→ Dataset excerpt
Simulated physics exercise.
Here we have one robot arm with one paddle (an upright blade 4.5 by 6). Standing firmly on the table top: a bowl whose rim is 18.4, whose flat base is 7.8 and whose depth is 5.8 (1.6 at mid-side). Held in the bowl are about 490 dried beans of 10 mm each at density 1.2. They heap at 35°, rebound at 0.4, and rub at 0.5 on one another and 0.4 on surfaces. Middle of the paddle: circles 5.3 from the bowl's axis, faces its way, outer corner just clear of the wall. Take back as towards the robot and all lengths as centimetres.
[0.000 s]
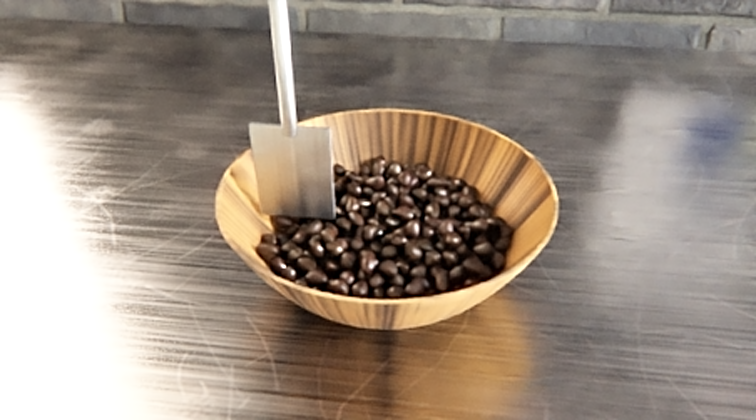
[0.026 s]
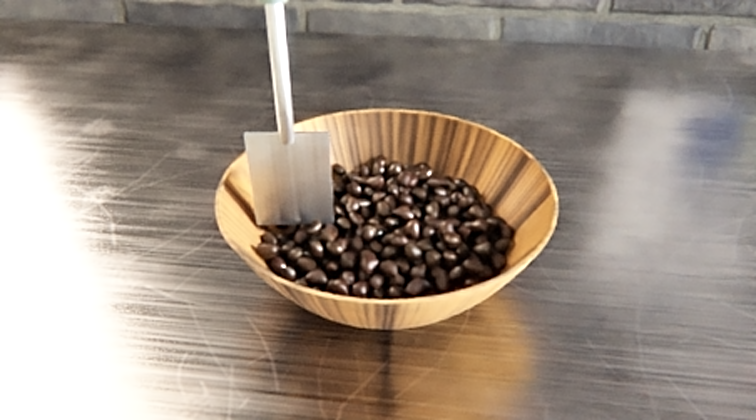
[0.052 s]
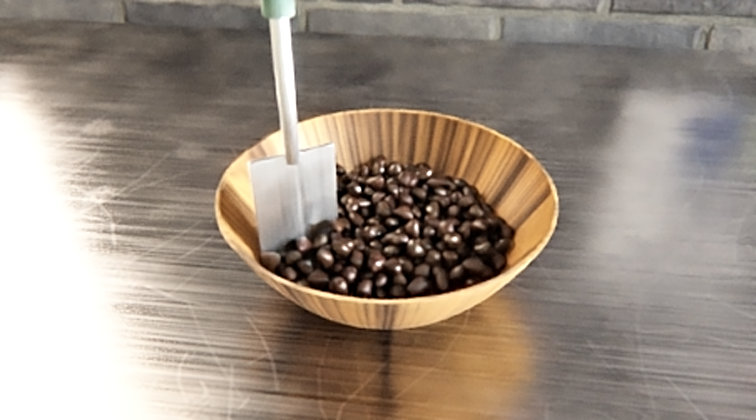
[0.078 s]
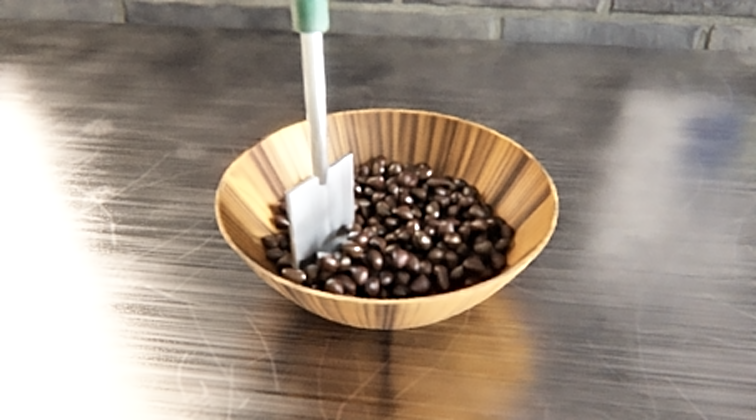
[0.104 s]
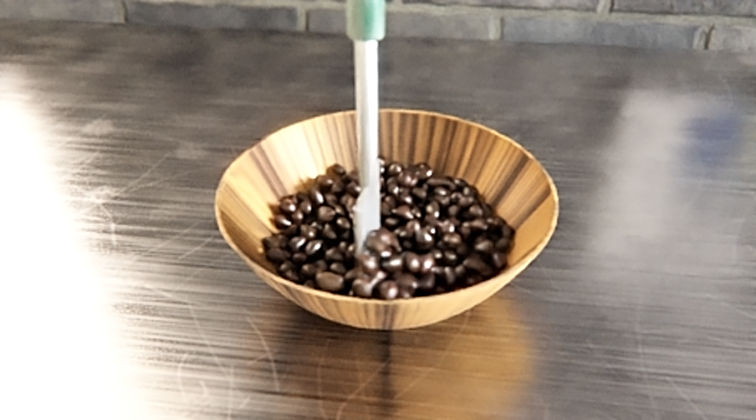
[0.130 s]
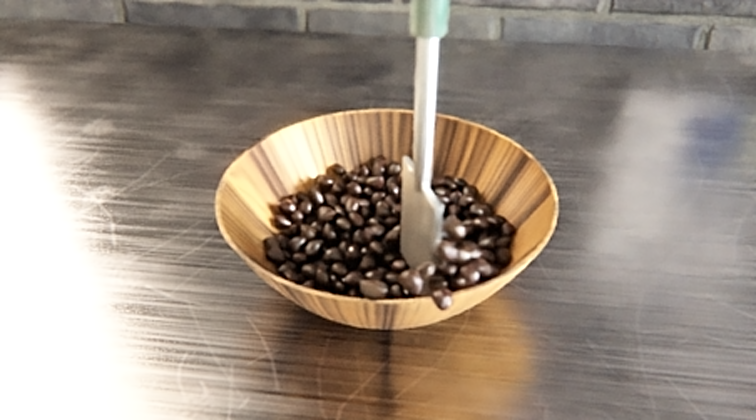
A striped wooden bowl of glossy dark brown beans sits on a scratched, shiny metallic tabletop before a grey brick wall, seen from above at an angle by a still camera. A flat silver paddle on a pale rod with a green upper section stands at the bowl's left. It lowers into the beans, sweeps through the near side toward the right while turning edge-on, and pushes some up.
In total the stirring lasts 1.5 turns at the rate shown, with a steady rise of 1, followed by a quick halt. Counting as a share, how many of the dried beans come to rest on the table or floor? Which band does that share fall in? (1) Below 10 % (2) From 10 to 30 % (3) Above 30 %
The answer is 2.
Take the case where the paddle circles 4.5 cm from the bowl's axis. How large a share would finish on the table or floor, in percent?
That would make it around 40 percent.
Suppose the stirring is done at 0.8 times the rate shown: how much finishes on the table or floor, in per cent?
Estimated share: Near 10 per cent.
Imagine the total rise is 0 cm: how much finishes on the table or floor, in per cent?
It comes to some 35 per cent.
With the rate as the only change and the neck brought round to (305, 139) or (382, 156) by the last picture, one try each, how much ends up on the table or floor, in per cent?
Some 5 and 15 per cent.
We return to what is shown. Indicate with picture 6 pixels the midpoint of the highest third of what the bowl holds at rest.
(383, 227).
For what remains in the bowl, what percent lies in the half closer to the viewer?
It comes to near 50 percent.
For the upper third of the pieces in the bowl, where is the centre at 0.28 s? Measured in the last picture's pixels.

→ Given exercise
Transcribe all of the material exactly, leaving out whatever pictures it contains.

→ Written response
Simulated physics exercise.
Here we have one robot arm with one paddle (an upright blade 4.5 by 6). Standing firmly on the table top: a bowl whose rim is 18.4, whose flat base is 7.8 and whose depth is 5.8 (1.6 at mid-side). Held in the bowl are about 490 dried beans of 10 mm each at density 1.2. They heap at 35°, rebound at 0.4, and rub at 0.5 on one another and 0.4 on surfaces. Middle of the paddle: circles 5.3 from the bowl's axis, faces its way, outer corner just clear of the wall. Take back as towards the robot and all lengths as centimetres.
[0.000 s]
[0.026 s]
[0.052 s]
[0.078 s]
[0.104 s]
[0.130 s]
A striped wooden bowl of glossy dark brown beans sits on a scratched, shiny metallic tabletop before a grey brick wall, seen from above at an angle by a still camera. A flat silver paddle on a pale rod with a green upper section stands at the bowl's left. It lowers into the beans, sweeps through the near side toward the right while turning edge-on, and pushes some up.
In total the stirring lasts 1.5 turns at the rate shown, with a steady rise of 1, followed by a quick halt. Counting as a share, how many of the dried beans come to rest on the table or floor? Which band does that share fall in? (1) Below 10 % (2) From 10 to 30 % (3) Above 30 %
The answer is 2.
Take the case where the paddle circles 4.5 cm from the bowl's axis. How large a share would finish on the table or floor, in percent?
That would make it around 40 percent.
Suppose the stirring is done at 0.8 times the rate shown: how much finishes on the table or floor, in per cent?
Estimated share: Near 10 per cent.
Imagine the total rise is 0 cm: how much finishes on the table or floor, in per cent?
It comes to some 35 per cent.
With the rate as the only change and the neck brought round to (305, 139) or (382, 156) by the last picture, one try each, how much ends up on the table or floor, in per cent?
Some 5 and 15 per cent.
We return to what is shown. Indicate with picture 6 pixels the midpoint of the highest third of what the bowl holds at rest.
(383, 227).
For what remains in the bowl, what percent lies in the half closer to the viewer?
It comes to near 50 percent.
For the upper third of the pieces in the bowl, where is the centre at 0.28 s? Measured in the last picture's pixels.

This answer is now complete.